Task prompt - Extract the full listing verbatim and drop any pictures from your copy.

Supplied information -
_ _ _
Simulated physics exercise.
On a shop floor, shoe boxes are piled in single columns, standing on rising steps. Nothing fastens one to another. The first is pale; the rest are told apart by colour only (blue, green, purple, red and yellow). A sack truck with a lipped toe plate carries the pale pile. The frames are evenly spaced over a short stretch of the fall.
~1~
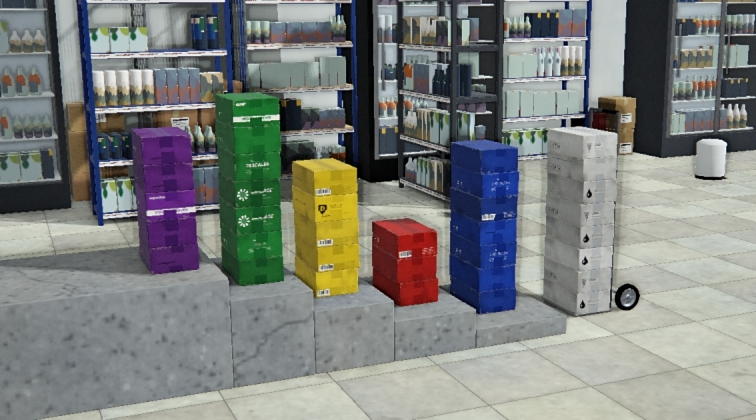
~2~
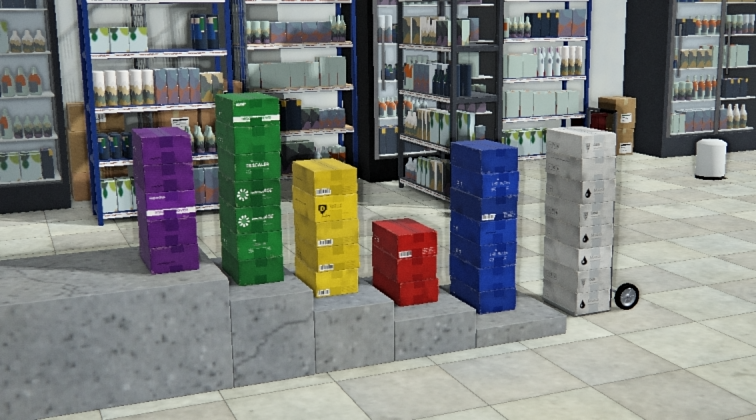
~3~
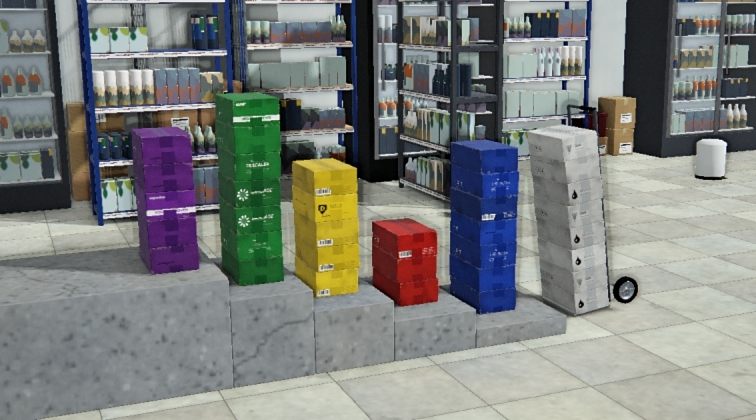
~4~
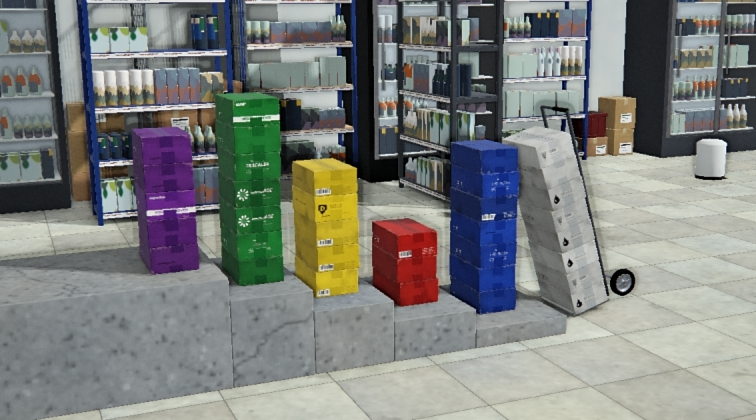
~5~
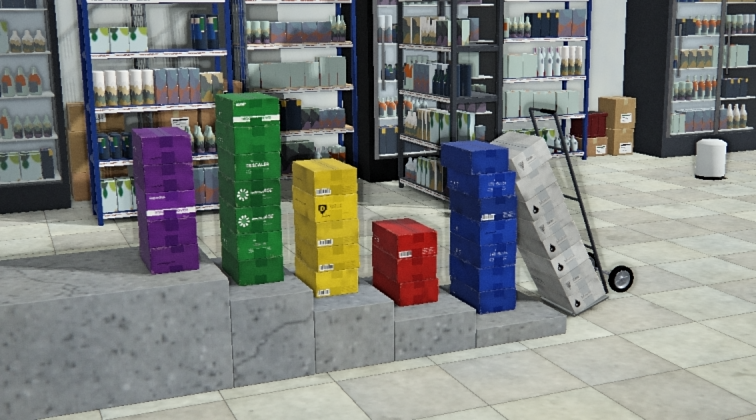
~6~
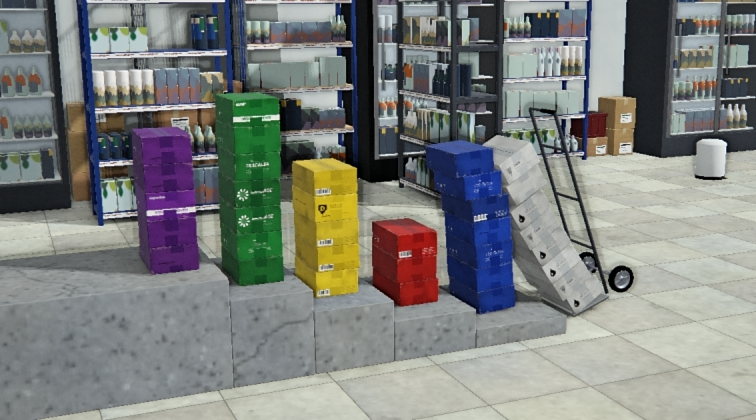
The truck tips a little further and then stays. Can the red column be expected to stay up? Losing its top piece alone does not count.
The red pile mostly stays up.
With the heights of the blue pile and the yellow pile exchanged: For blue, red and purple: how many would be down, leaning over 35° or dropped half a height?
Pile by pile, blue 2, red 0, purple 0.
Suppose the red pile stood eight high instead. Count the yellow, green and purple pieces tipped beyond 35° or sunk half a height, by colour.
Yellow 0, green 0, purple 0.
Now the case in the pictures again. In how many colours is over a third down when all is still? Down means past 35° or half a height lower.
1 of them.
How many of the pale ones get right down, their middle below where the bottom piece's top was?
The count is 0.
Soon after the last picture, 8 of the pale pile down; none of the 3 red boxes down (0 of 27 in all colours); top red box unmoved; top blue box leaning a little.
A little later, 8 of the pale pile down; none of the 3 red boxes down (0 of 27 in all colours); top red box unmoved; top blue box leaning clearly, half its height lower.
Later still, 8 of the pale pile down; none of the 3 red boxes down (2 of 27 in all colours); top red box shifted about its own height; top blue box leaning well over, about its own height lower.
At rest, 8 of the pale pile down; none of the 3 red boxes down (3 of 27 in all colours); top red box leaning a little; top blue box leaning well over, about its own height lower. As the last picture would show them, middles, top red box near (371, 243), top blue box near (356, 198).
_ _ _
Finished task -
Simulated physics exercise.
On a shop floor, shoe boxes are piled in single columns, standing on rising steps. Nothing fastens one to another. The first is pale; the rest are told apart by colour only (blue, green, purple, red and yellow). A sack truck with a lipped toe plate carries the pale pile. The frames are evenly spaced over a short stretch of the fall.
~1~
~2~
~3~
~4~
~5~
~6~
The truck tips a little further and then stays. Can the red column be expected to stay up? Losing its top piece alone does not count.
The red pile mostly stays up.
With the heights of the blue pile and the yellow pile exchanged: For blue, red and purple: how many would be down, leaning over 35° or dropped half a height?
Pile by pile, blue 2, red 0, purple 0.
Suppose the red pile stood eight high instead. Count the yellow, green and purple pieces tipped beyond 35° or sunk half a height, by colour.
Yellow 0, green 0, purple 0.
Now the case in the pictures again. In how many colours is over a third down when all is still? Down means past 35° or half a height lower.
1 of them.
How many of the pale ones get right down, their middle below where the bottom piece's top was?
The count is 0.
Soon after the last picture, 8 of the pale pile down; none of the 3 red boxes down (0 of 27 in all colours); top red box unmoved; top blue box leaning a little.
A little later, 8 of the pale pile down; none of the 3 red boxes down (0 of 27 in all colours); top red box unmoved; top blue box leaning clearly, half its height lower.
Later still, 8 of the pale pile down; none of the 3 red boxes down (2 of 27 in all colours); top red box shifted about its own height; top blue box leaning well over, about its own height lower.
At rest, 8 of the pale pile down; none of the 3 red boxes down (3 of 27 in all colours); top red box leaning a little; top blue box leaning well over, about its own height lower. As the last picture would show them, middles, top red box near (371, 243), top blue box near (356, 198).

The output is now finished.